%%

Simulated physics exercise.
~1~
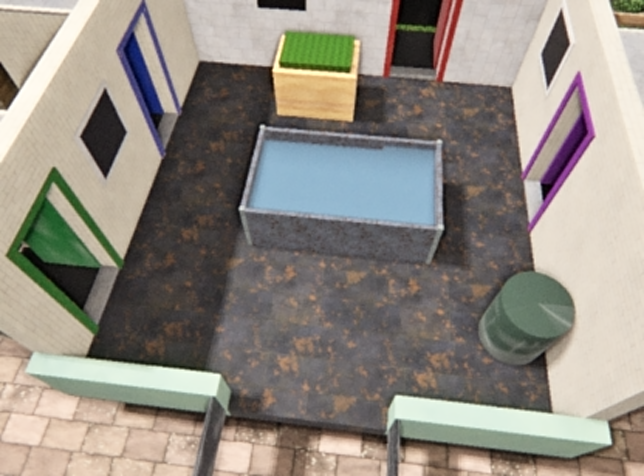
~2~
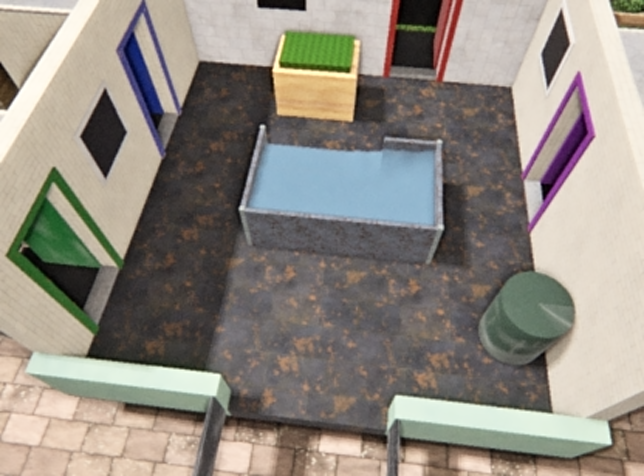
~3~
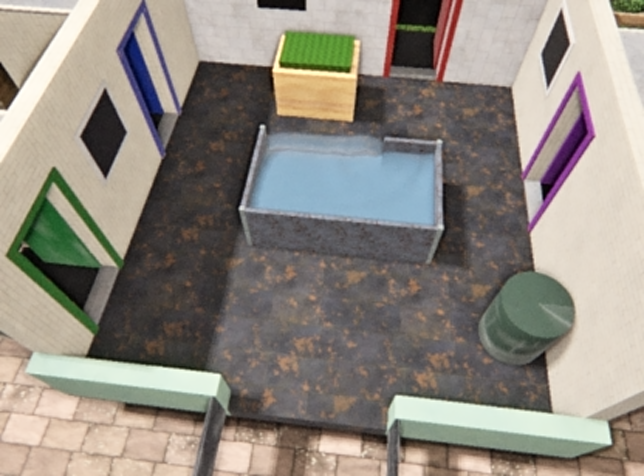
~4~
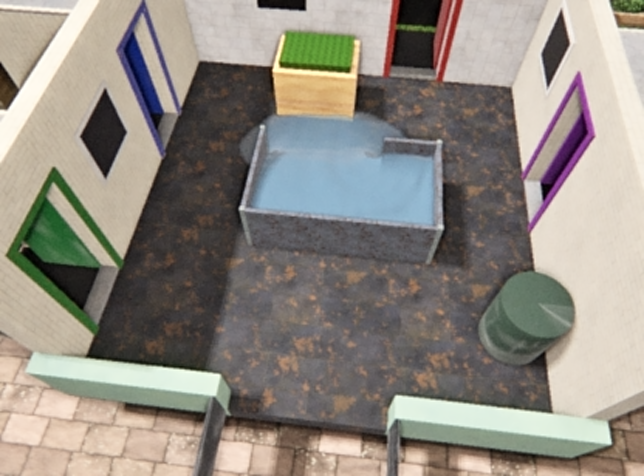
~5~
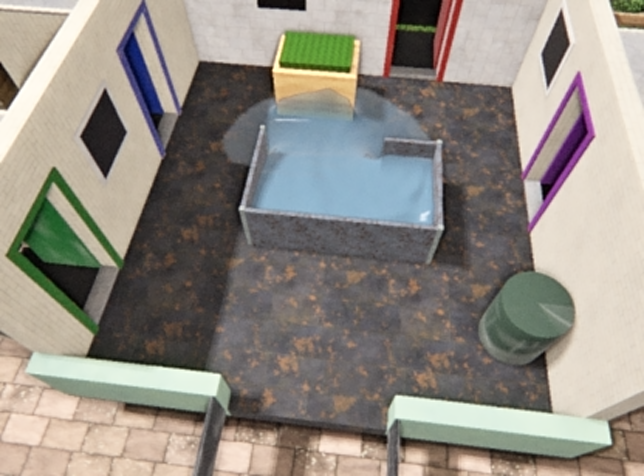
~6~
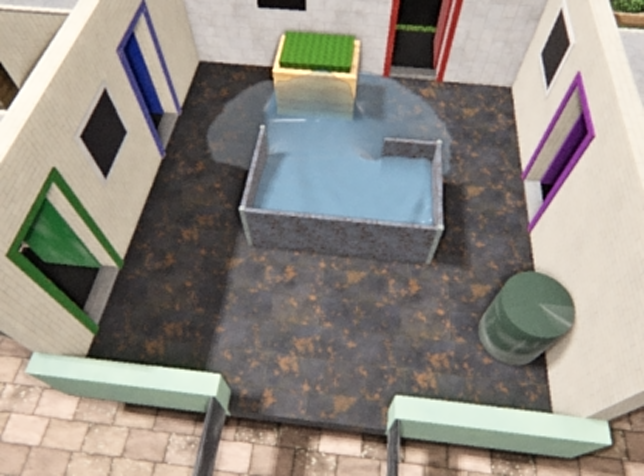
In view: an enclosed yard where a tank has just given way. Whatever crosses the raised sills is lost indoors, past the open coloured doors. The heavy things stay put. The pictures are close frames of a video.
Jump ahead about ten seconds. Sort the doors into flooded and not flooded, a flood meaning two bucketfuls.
Sorted: Green door - not flooded; red door - flooded; blue door - flooded; purple door - flooded.
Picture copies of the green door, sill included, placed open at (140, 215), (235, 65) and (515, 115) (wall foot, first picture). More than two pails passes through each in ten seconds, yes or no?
Well, the first is below the limit, the next is above the limit, and the last is above the limit.
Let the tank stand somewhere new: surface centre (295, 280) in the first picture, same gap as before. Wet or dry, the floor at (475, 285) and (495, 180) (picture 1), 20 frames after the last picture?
Unflooded and submerged.
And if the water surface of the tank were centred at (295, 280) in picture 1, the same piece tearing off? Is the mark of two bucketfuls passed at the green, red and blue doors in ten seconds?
Green door falls short; red door exceeds the limit; blue door exceeds the limit.
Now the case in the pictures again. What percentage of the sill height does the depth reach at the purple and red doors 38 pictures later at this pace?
Estimate, in order: 230 and 140 percent.
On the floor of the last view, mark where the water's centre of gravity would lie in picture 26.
Near (338, 145).
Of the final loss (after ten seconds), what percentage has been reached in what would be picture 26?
Estimate: Some 50 %.
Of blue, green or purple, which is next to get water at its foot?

%%

Given instruction → Please write out all of the material above without changing a word, and omit any pictures.

Response to the exercise →
Simulated physics exercise.
~1~
~2~
~3~
~4~
~5~
~6~
In view: an enclosed yard where a tank has just given way. Whatever crosses the raised sills is lost indoors, past the open coloured doors. The heavy things stay put. The pictures are close frames of a video.
Jump ahead about ten seconds. Sort the doors into flooded and not flooded, a flood meaning two bucketfuls.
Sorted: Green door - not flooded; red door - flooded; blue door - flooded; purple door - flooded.
Picture copies of the green door, sill included, placed open at (140, 215), (235, 65) and (515, 115) (wall foot, first picture). More than two pails passes through each in ten seconds, yes or no?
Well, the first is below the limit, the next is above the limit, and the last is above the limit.
Let the tank stand somewhere new: surface centre (295, 280) in the first picture, same gap as before. Wet or dry, the floor at (475, 285) and (495, 180) (picture 1), 20 frames after the last picture?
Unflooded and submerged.
And if the water surface of the tank were centred at (295, 280) in picture 1, the same piece tearing off? Is the mark of two bucketfuls passed at the green, red and blue doors in ten seconds?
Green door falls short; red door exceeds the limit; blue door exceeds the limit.
Now the case in the pictures again. What percentage of the sill height does the depth reach at the purple and red doors 38 pictures later at this pace?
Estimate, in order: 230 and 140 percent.
On the floor of the last view, mark where the water's centre of gravity would lie in picture 26.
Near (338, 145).
Of the final loss (after ten seconds), what percentage has been reached in what would be picture 26?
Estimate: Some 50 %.
Of blue, green or purple, which is next to get water at its foot?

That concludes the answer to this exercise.